Problem description
Repeat the material below exactly, with no pictures.

Information shown

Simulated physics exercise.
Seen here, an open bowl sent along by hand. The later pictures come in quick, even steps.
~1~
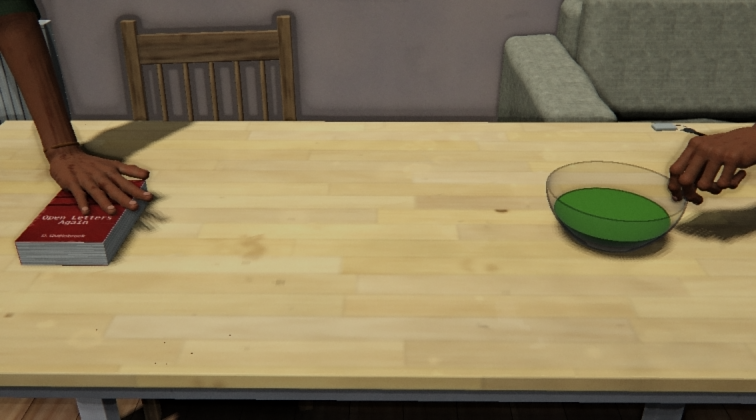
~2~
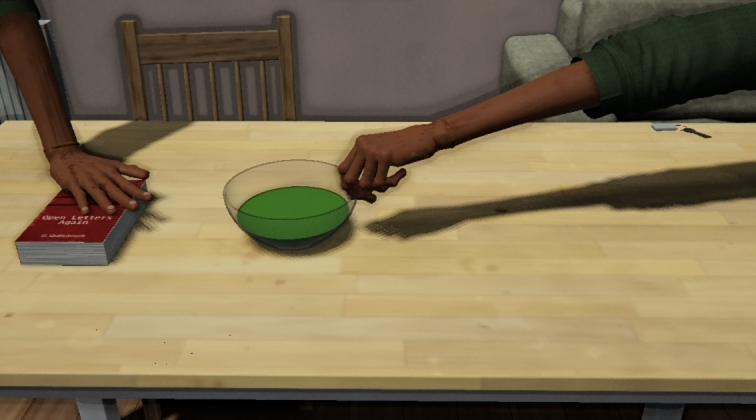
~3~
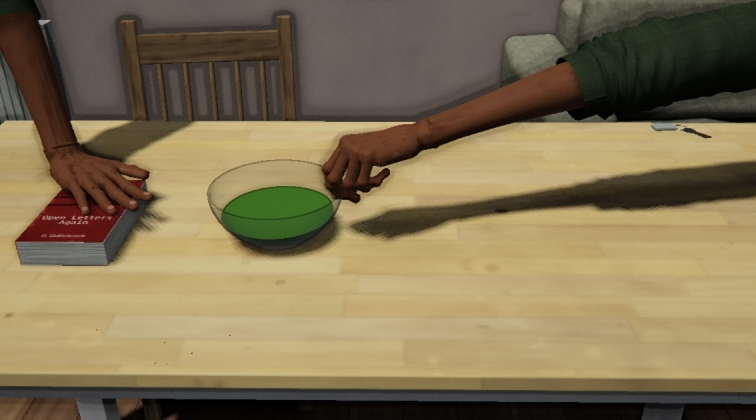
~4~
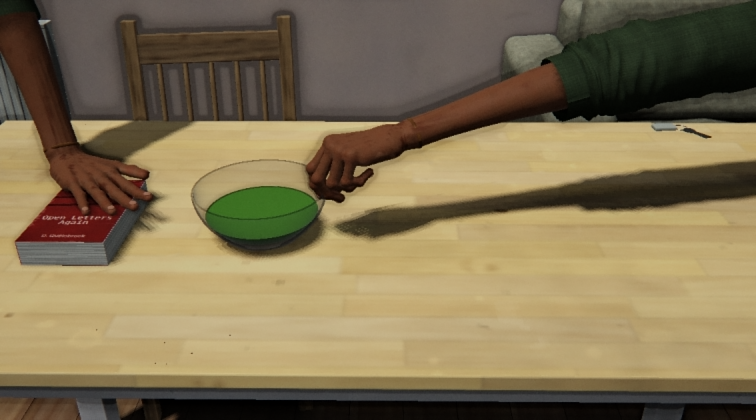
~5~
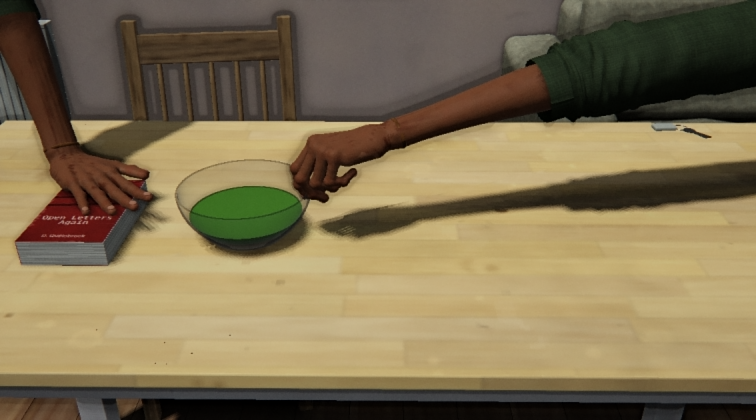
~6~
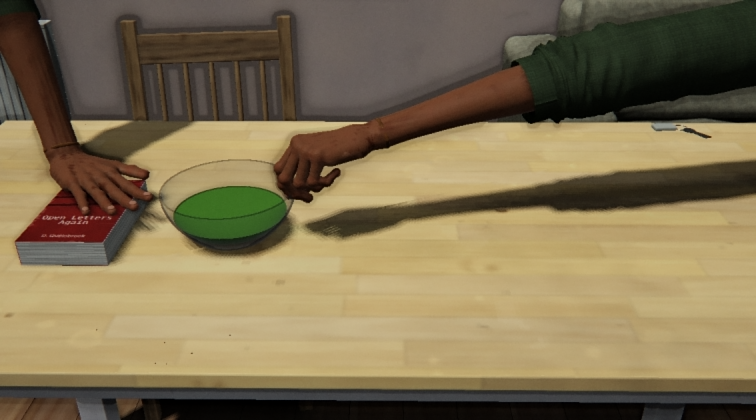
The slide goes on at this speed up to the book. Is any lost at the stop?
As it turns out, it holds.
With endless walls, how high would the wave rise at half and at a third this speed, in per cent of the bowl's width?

Full output
Simulated physics exercise.
Seen here, an open bowl sent along by hand. The later pictures come in quick, even steps.
~1~
~2~
~3~
~4~
~5~
~6~
The slide goes on at this speed up to the book. Is any lost at the stop?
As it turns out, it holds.
With endless walls, how high would the wave rise at half and at a third this speed, in per cent of the bowl's width?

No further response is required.